**What to do**
Count how many lines of the data below contain the string "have"; the reply should be that number alone.

**Material**
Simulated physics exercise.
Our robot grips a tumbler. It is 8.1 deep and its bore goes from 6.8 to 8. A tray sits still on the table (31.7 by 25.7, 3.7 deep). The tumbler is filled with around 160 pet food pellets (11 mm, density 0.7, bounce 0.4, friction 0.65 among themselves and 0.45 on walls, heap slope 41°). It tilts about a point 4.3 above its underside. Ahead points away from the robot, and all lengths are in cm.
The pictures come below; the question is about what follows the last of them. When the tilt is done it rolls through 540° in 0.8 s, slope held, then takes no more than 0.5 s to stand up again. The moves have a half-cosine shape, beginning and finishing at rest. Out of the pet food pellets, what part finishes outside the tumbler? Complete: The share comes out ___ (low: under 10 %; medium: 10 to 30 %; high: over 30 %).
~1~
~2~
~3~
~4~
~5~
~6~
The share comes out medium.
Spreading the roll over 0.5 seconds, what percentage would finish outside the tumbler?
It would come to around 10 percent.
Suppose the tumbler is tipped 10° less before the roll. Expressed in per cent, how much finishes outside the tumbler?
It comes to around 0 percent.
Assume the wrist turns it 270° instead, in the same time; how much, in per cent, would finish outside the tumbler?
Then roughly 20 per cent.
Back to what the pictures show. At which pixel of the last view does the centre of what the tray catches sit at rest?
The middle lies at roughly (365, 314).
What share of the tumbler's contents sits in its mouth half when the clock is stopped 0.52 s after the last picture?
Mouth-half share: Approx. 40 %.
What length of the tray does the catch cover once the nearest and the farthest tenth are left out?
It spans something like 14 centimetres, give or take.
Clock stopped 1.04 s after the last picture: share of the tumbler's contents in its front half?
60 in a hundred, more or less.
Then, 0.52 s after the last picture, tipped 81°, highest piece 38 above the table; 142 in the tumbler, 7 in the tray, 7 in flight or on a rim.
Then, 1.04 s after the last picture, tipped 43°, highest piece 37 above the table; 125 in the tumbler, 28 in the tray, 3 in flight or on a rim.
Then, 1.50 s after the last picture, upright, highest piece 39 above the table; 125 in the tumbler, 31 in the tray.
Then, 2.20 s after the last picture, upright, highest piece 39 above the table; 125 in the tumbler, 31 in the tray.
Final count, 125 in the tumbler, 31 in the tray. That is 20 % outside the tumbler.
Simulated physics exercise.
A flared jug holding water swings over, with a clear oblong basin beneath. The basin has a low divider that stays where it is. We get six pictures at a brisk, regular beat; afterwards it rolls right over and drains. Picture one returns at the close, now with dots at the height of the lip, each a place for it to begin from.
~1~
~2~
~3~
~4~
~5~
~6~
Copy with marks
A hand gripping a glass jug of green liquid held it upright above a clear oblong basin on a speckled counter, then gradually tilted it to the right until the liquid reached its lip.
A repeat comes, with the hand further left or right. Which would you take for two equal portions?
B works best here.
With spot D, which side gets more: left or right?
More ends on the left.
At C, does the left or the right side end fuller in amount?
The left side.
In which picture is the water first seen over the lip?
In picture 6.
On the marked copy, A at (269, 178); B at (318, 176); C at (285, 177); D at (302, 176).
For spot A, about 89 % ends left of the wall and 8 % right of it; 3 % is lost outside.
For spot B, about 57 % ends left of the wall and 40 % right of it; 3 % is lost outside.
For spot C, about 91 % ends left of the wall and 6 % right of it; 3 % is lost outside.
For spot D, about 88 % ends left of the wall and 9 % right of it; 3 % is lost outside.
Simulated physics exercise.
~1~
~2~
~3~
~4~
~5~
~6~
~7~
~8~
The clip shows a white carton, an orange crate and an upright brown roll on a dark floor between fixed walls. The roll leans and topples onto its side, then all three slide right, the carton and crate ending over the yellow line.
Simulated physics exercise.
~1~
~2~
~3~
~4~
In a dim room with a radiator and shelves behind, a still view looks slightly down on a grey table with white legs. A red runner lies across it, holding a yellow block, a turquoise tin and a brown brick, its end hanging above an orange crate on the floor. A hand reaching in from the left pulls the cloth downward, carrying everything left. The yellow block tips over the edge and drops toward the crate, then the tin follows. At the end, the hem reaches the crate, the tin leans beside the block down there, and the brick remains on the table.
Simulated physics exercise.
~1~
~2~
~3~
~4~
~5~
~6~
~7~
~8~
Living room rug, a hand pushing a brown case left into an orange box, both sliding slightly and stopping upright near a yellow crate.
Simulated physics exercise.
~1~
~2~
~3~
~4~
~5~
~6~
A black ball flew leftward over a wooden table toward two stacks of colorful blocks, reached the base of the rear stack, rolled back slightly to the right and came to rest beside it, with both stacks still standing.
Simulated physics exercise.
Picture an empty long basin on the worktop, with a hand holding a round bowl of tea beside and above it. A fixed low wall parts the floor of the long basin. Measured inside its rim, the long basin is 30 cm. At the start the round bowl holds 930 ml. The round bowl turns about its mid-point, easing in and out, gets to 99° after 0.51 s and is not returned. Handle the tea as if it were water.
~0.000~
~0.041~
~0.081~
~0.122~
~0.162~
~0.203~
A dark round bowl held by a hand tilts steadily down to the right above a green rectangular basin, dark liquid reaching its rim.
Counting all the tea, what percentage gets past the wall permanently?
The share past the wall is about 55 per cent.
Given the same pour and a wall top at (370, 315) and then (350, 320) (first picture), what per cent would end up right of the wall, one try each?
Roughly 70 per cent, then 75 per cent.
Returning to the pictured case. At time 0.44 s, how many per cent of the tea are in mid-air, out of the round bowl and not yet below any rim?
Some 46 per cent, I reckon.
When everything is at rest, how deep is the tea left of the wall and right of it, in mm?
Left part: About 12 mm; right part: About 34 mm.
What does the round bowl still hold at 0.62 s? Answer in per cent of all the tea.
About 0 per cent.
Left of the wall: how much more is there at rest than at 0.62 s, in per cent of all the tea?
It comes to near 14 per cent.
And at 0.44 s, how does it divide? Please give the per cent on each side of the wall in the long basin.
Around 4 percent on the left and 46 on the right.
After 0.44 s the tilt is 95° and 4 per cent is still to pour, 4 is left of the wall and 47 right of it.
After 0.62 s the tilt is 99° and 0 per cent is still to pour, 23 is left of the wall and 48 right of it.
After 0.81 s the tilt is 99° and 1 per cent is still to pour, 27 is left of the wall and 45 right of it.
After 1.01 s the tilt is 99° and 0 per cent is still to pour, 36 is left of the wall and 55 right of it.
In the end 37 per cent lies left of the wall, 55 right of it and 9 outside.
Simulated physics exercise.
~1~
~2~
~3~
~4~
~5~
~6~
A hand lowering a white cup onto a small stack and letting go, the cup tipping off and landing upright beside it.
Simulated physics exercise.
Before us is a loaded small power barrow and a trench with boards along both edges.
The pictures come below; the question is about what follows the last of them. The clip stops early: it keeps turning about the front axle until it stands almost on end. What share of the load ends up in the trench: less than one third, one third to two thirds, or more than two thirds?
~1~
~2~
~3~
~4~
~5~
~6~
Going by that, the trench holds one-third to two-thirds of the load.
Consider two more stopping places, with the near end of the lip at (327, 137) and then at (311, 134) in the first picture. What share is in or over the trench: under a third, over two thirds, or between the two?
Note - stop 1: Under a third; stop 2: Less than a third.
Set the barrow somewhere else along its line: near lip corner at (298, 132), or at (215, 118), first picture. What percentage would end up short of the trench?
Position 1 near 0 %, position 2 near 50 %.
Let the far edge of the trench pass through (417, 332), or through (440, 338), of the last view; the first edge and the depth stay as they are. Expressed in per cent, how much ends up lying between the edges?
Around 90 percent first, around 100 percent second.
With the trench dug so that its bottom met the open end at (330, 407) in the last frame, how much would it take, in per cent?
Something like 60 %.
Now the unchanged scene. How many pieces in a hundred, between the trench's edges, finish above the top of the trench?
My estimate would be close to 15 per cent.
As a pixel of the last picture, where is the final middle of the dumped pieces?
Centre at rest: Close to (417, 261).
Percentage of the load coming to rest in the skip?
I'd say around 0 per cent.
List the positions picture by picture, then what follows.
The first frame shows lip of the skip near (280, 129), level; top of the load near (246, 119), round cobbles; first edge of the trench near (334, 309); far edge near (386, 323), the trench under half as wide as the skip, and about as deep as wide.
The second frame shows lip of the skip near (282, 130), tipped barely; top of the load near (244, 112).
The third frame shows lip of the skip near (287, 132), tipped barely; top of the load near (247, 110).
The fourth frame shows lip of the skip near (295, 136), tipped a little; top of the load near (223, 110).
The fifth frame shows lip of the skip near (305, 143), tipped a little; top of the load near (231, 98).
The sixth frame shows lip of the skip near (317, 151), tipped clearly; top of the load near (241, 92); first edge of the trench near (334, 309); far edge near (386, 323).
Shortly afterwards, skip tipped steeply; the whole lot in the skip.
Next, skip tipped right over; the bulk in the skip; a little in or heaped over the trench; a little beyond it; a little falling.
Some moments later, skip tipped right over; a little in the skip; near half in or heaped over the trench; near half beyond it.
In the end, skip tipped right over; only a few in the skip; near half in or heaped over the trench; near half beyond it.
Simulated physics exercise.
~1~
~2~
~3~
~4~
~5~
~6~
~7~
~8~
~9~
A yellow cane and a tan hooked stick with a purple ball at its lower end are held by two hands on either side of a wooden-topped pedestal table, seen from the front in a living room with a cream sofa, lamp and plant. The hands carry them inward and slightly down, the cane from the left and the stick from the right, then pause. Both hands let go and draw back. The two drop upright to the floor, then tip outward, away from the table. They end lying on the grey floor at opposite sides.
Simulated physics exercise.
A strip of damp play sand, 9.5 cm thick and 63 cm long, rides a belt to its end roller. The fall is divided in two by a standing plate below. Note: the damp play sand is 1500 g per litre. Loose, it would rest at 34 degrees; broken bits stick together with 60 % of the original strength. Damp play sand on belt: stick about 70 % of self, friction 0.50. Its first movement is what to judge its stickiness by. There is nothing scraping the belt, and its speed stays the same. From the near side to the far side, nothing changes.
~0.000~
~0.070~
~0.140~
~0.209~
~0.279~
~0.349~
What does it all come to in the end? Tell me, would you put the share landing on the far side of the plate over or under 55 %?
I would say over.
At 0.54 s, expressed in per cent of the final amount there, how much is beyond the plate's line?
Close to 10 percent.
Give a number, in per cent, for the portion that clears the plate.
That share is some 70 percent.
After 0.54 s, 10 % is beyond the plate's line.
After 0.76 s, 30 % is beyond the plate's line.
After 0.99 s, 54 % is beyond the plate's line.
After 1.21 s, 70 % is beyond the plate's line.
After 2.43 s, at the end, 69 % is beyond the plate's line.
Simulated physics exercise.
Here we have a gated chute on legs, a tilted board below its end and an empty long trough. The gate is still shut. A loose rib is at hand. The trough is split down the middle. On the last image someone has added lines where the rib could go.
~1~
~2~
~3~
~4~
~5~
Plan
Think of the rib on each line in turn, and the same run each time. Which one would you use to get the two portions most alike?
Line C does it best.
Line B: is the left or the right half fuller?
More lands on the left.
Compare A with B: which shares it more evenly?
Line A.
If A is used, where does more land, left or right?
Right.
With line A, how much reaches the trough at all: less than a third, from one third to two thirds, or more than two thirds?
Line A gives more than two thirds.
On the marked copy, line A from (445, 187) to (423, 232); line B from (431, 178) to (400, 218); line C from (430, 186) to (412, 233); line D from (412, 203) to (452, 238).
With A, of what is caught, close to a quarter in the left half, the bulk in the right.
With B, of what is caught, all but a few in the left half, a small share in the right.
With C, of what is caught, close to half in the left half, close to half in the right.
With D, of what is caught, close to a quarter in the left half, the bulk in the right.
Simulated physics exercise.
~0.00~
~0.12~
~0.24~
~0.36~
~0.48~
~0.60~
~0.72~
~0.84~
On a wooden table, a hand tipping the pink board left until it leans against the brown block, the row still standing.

**Problem solution**
2